RAW DATA:
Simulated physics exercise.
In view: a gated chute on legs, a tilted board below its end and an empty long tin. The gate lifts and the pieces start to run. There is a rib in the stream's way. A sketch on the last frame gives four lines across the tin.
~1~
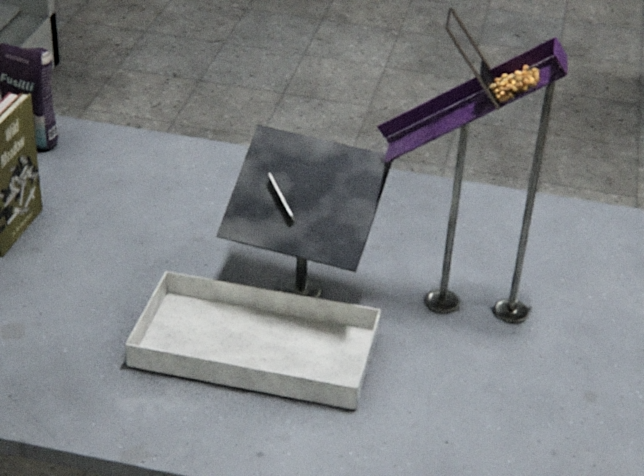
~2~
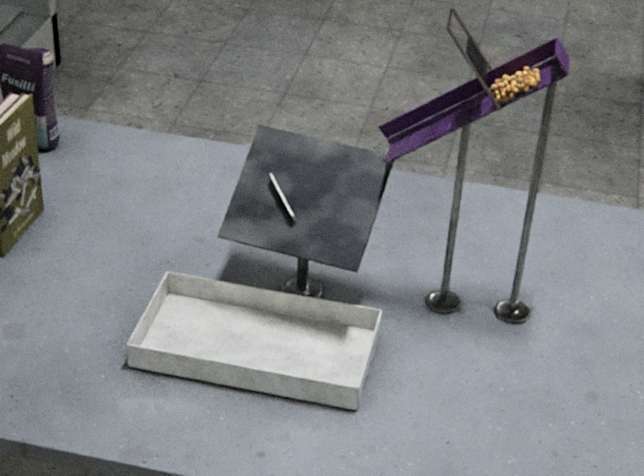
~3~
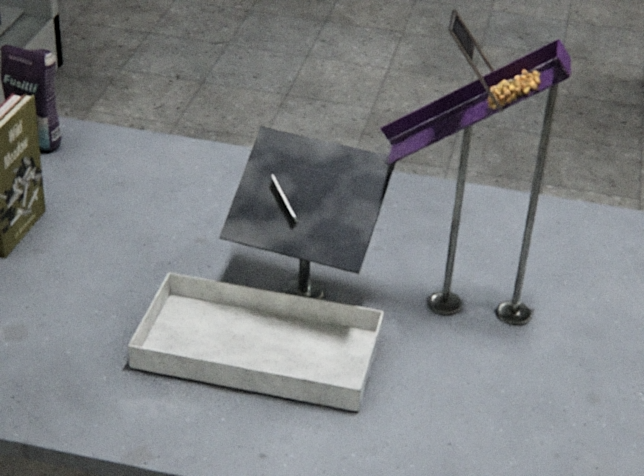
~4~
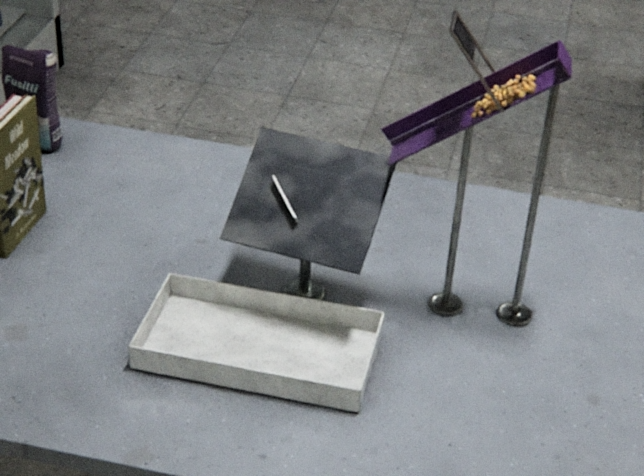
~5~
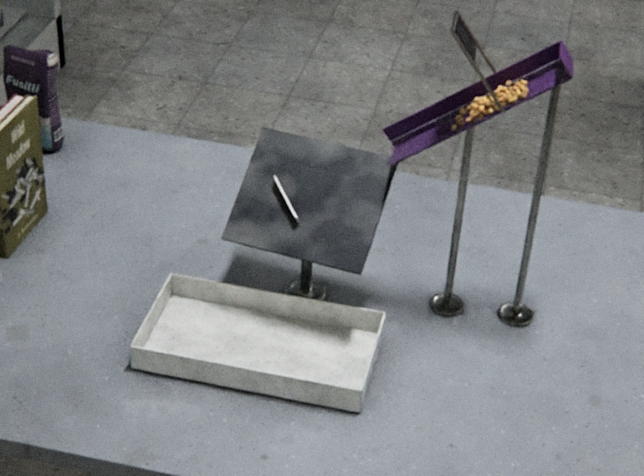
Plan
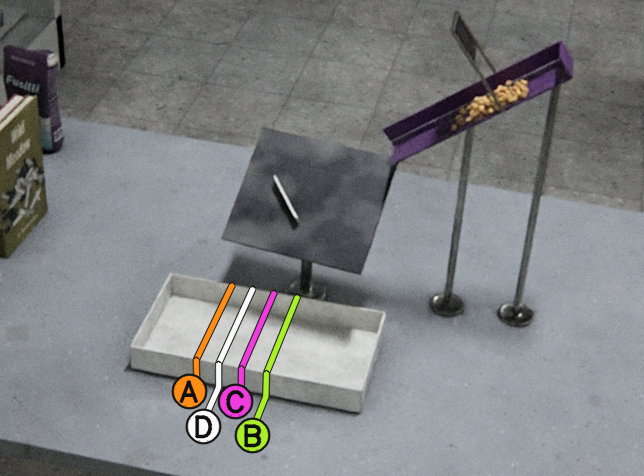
A clump of chickpeas sat behind a gate in a raised purple chute, then the gate lifted and they began sliding down to the left, spreading out above a tilted dark board and an empty tray.
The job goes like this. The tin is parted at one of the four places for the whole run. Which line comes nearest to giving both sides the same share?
I would pick line B.
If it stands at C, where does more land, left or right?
More lands on the right.
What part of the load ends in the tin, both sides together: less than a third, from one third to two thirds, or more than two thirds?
It is more than two thirds.
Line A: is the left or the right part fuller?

EXERCISE BRIEF:
Leave out all pictures, then copy the remaining material exactly.

WRITTEN ANSWER:
Simulated physics exercise.
In view: a gated chute on legs, a tilted board below its end and an empty long tin. The gate lifts and the pieces start to run. There is a rib in the stream's way. A sketch on the last frame gives four lines across the tin.
~1~
~2~
~3~
~4~
~5~
Plan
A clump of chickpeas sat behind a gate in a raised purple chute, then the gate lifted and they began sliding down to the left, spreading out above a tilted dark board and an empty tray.
The job goes like this. The tin is parted at one of the four places for the whole run. Which line comes nearest to giving both sides the same share?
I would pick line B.
If it stands at C, where does more land, left or right?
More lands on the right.
What part of the load ends in the tin, both sides together: less than a third, from one third to two thirds, or more than two thirds?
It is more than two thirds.
Line A: is the left or the right part fuller?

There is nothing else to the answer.